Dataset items

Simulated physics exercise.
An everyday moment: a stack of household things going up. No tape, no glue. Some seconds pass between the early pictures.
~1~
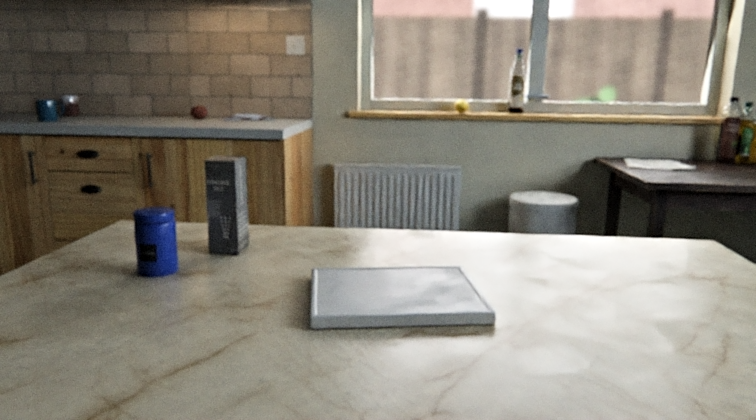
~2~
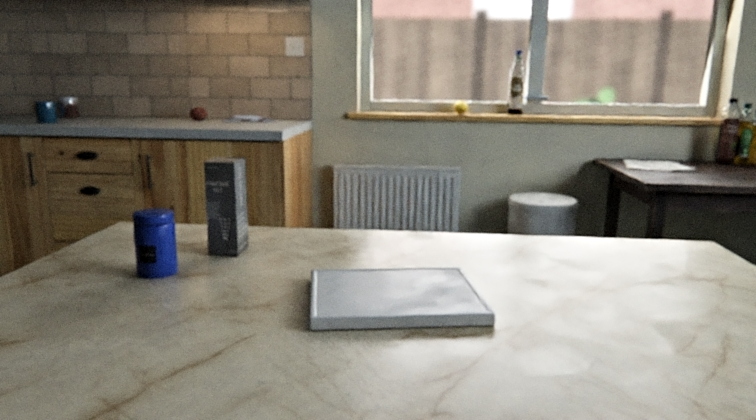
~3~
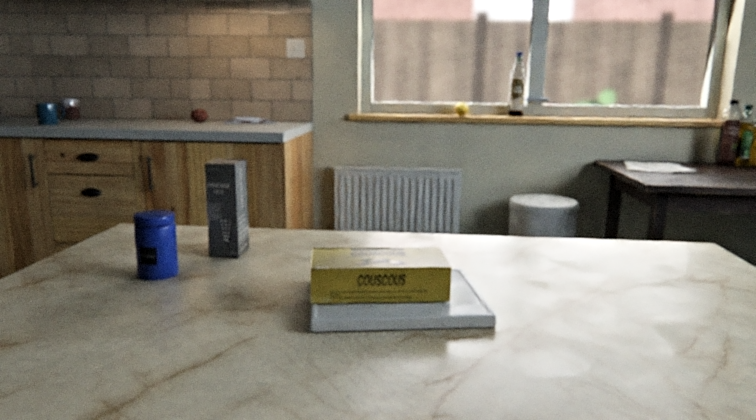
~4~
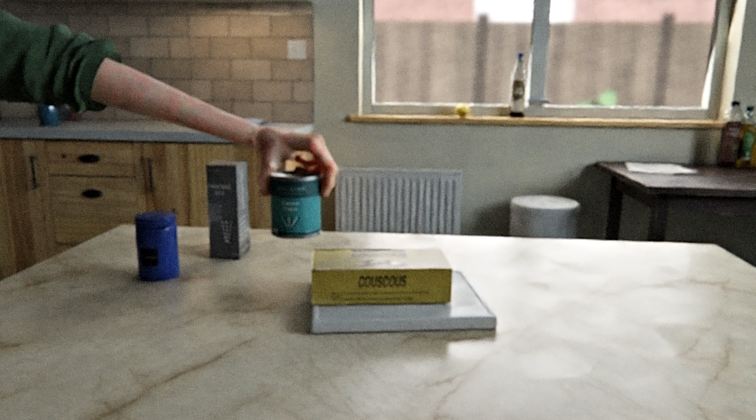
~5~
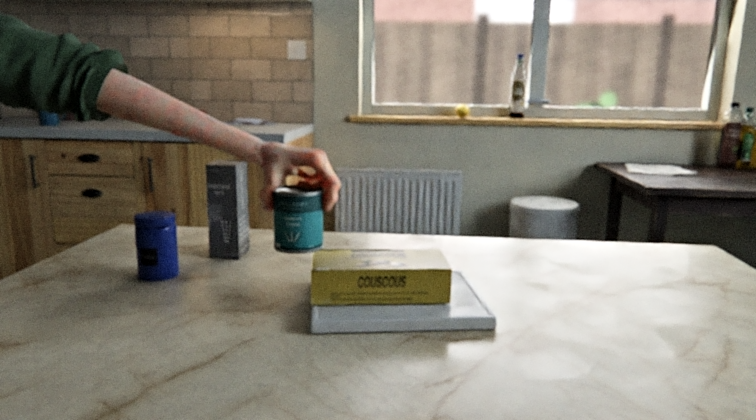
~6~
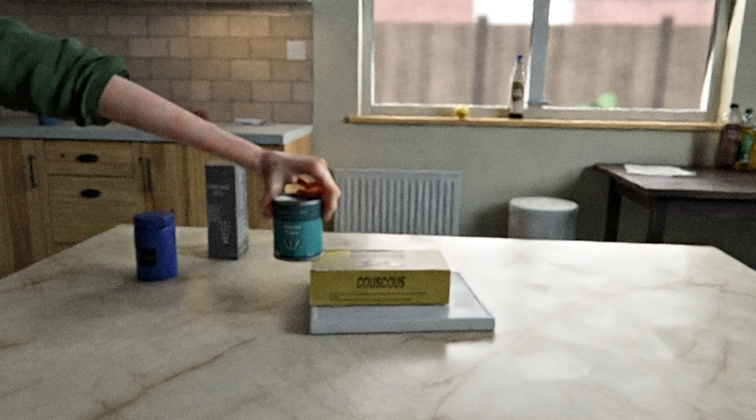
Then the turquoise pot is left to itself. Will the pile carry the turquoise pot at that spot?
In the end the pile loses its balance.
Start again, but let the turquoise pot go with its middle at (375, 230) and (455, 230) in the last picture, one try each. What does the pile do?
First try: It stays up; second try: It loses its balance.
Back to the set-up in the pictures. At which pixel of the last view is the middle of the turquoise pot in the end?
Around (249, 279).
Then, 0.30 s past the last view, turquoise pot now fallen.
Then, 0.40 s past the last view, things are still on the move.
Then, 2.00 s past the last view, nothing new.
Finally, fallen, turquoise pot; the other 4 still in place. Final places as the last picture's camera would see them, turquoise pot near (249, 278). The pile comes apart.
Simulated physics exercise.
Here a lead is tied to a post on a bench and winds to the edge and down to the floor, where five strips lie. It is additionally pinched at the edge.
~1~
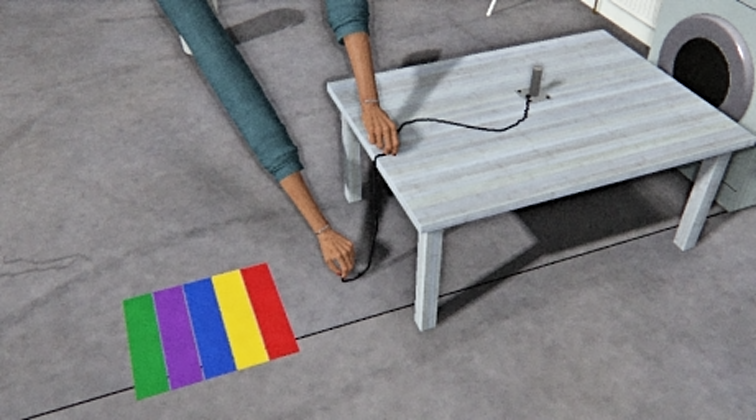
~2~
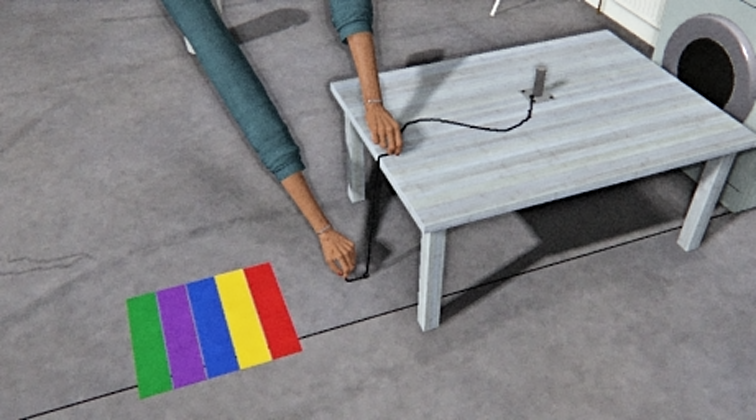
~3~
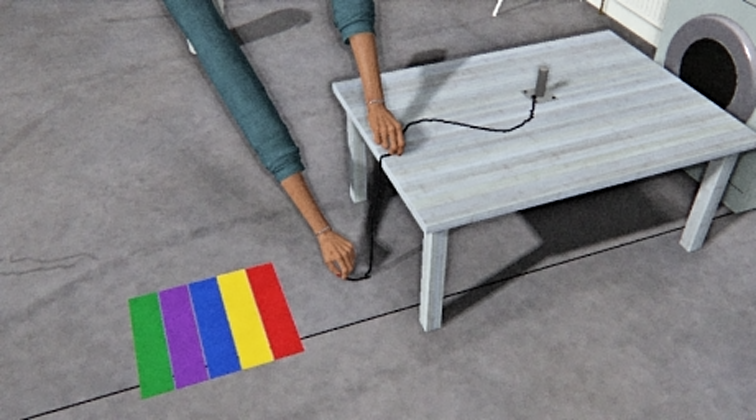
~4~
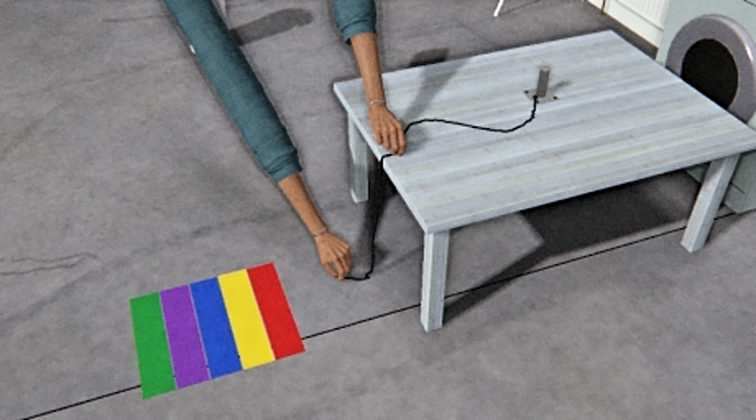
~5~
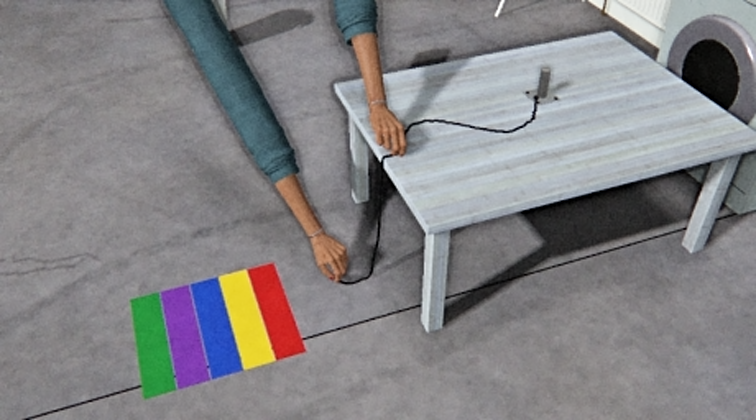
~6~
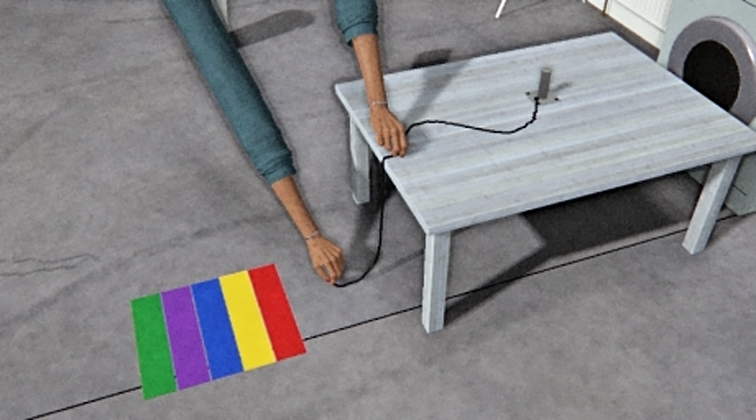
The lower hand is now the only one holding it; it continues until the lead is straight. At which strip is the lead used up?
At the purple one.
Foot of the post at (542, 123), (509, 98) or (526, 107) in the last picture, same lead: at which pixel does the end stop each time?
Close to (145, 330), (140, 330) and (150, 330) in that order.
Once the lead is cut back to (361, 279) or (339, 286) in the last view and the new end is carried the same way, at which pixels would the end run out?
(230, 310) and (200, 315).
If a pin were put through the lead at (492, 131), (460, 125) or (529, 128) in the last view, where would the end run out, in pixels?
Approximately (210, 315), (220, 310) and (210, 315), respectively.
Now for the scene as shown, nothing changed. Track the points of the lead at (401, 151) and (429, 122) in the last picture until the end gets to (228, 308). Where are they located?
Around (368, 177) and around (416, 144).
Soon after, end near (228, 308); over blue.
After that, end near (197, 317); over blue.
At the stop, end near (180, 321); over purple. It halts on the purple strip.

PROBLEM STATEMENT: Repeat all the records above exactly, leaving out any pictures.

REPLY TO THE TASK:
Simulated physics exercise.
An everyday moment: a stack of household things going up. No tape, no glue. Some seconds pass between the early pictures.
~1~
~2~
~3~
~4~
~5~
~6~
Then the turquoise pot is left to itself. Will the pile carry the turquoise pot at that spot?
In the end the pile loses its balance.
Start again, but let the turquoise pot go with its middle at (375, 230) and (455, 230) in the last picture, one try each. What does the pile do?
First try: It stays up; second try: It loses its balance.
Back to the set-up in the pictures. At which pixel of the last view is the middle of the turquoise pot in the end?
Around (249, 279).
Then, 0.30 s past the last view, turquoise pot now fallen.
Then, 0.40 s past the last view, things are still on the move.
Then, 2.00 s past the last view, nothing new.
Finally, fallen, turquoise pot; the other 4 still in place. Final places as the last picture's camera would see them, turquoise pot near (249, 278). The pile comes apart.
Simulated physics exercise.
Here a lead is tied to a post on a bench and winds to the edge and down to the floor, where five strips lie. It is additionally pinched at the edge.
~1~
~2~
~3~
~4~
~5~
~6~
The lower hand is now the only one holding it; it continues until the lead is straight. At which strip is the lead used up?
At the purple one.
Foot of the post at (542, 123), (509, 98) or (526, 107) in the last picture, same lead: at which pixel does the end stop each time?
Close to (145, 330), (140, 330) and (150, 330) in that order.
Once the lead is cut back to (361, 279) or (339, 286) in the last view and the new end is carried the same way, at which pixels would the end run out?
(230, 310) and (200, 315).
If a pin were put through the lead at (492, 131), (460, 125) or (529, 128) in the last view, where would the end run out, in pixels?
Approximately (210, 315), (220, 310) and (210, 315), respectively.
Now for the scene as shown, nothing changed. Track the points of the lead at (401, 151) and (429, 122) in the last picture until the end gets to (228, 308). Where are they located?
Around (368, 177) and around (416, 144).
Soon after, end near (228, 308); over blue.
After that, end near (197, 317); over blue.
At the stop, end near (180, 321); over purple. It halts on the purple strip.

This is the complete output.